Faithfully return all lines, omitting every embedded picture.

DATA SEGMENT:
-----

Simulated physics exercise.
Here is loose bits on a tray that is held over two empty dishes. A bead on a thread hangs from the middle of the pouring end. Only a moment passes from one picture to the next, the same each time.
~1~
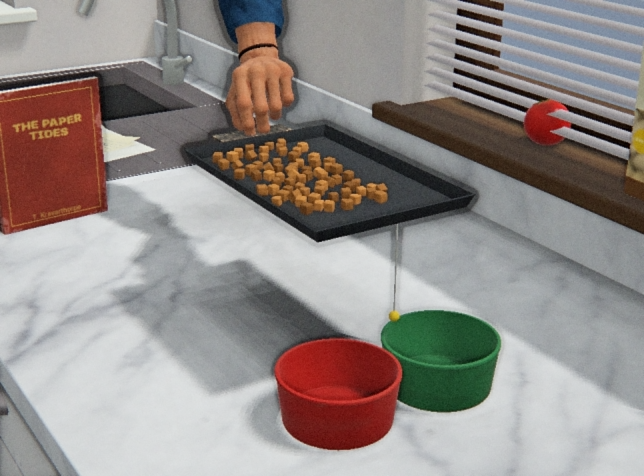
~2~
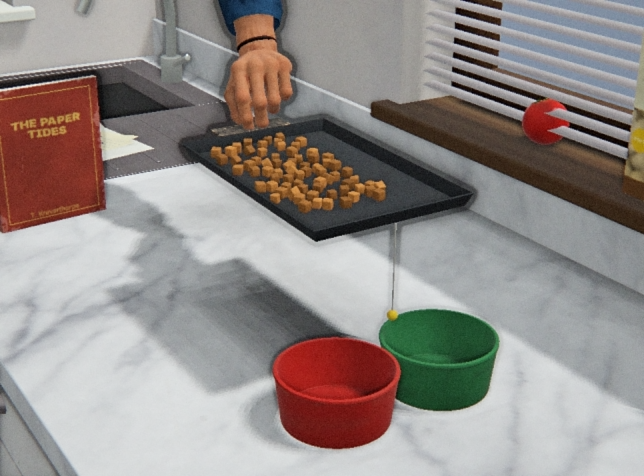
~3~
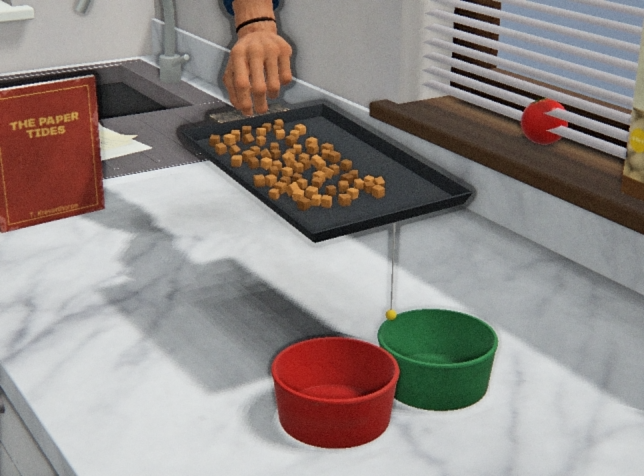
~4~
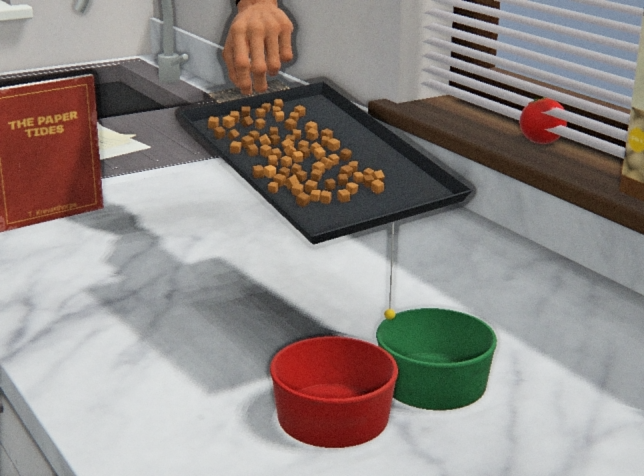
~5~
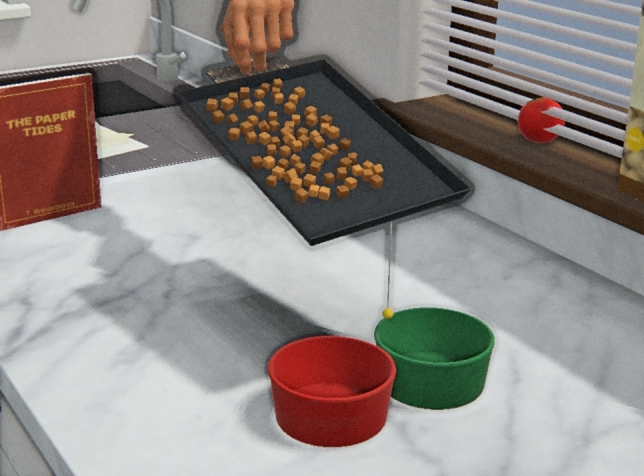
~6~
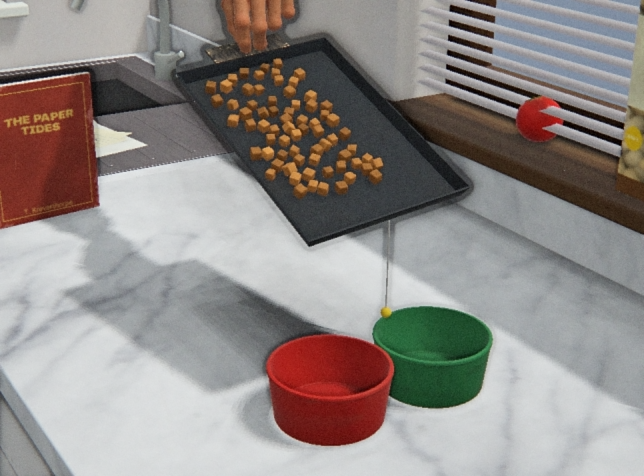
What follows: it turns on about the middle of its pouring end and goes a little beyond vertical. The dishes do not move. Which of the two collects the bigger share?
Fuller: The left dish.
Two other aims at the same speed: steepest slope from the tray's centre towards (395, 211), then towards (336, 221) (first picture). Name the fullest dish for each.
First the right one, then left.
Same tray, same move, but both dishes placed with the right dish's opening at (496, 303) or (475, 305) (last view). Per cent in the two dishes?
In turn 10 and 30 in a hundred.
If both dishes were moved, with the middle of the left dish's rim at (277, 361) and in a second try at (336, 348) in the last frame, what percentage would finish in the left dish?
The first gives 50 %, the second 70 %.
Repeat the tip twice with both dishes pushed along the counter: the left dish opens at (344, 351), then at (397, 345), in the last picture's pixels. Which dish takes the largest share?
First the dish on the left, then left.
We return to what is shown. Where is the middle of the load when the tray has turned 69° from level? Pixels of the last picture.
Near (333, 230).
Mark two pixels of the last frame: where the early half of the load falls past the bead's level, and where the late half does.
At about (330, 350), then at (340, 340).
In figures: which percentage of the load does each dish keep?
The left dish has 90 per cent, the right dish has 10.
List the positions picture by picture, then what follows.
Corners of the pouring end near (318, 228) and (467, 194), level; middle of the load near (294, 175), brown sugar cubes; left dish near (372, 418); right dish near (477, 382); bead on its thread near (394, 316), in the first picture.
Corners of the pouring end near (316, 228) and (466, 192), level; middle of the load near (292, 171), in the second picture.
Corners of the pouring end near (315, 229) and (465, 191), tipped barely, lowest at the left corner; middle of the load near (291, 163), in the third picture.
Corners of the pouring end near (314, 232) and (464, 189), tipped a little, lowest at the left corner; middle of the load near (290, 151), in the fourth picture.
Corners of the pouring end near (313, 234) and (463, 187), tipped clearly, lowest at the left corner; middle of the load near (289, 140), in the fifth picture.
Corners of the pouring end near (311, 236) and (462, 185), tipped clearly, lowest at the left corner; middle of the load near (289, 128); left dish near (364, 414); right dish near (468, 378), in the sixth picture.
Shortly afterwards, tray tipped steeply; near two thirds on the tray; only a few in the left dish; only a few in the right dish; near a third in the air.
Next, tray tipped past a quarter turn; the bulk in the left dish; a little in the right dish; only a few outside both; only a few in the air.
Some moments later, tray tipped past a quarter turn; the bulk in the left dish; a little in the right dish; only a few outside both.
In the end, tray tipped past a quarter turn; the bulk in the left dish; a little in the right dish; only a few outside both.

-----

FINAL ANSWER:
Simulated physics exercise.
Here is loose bits on a tray that is held over two empty dishes. A bead on a thread hangs from the middle of the pouring end. Only a moment passes from one picture to the next, the same each time.
~1~
~2~
~3~
~4~
~5~
~6~
What follows: it turns on about the middle of its pouring end and goes a little beyond vertical. The dishes do not move. Which of the two collects the bigger share?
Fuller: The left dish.
Two other aims at the same speed: steepest slope from the tray's centre towards (395, 211), then towards (336, 221) (first picture). Name the fullest dish for each.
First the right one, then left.
Same tray, same move, but both dishes placed with the right dish's opening at (496, 303) or (475, 305) (last view). Per cent in the two dishes?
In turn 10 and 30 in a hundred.
If both dishes were moved, with the middle of the left dish's rim at (277, 361) and in a second try at (336, 348) in the last frame, what percentage would finish in the left dish?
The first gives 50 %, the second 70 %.
Repeat the tip twice with both dishes pushed along the counter: the left dish opens at (344, 351), then at (397, 345), in the last picture's pixels. Which dish takes the largest share?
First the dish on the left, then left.
We return to what is shown. Where is the middle of the load when the tray has turned 69° from level? Pixels of the last picture.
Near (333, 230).
Mark two pixels of the last frame: where the early half of the load falls past the bead's level, and where the late half does.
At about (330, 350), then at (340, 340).
In figures: which percentage of the load does each dish keep?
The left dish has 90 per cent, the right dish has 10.
List the positions picture by picture, then what follows.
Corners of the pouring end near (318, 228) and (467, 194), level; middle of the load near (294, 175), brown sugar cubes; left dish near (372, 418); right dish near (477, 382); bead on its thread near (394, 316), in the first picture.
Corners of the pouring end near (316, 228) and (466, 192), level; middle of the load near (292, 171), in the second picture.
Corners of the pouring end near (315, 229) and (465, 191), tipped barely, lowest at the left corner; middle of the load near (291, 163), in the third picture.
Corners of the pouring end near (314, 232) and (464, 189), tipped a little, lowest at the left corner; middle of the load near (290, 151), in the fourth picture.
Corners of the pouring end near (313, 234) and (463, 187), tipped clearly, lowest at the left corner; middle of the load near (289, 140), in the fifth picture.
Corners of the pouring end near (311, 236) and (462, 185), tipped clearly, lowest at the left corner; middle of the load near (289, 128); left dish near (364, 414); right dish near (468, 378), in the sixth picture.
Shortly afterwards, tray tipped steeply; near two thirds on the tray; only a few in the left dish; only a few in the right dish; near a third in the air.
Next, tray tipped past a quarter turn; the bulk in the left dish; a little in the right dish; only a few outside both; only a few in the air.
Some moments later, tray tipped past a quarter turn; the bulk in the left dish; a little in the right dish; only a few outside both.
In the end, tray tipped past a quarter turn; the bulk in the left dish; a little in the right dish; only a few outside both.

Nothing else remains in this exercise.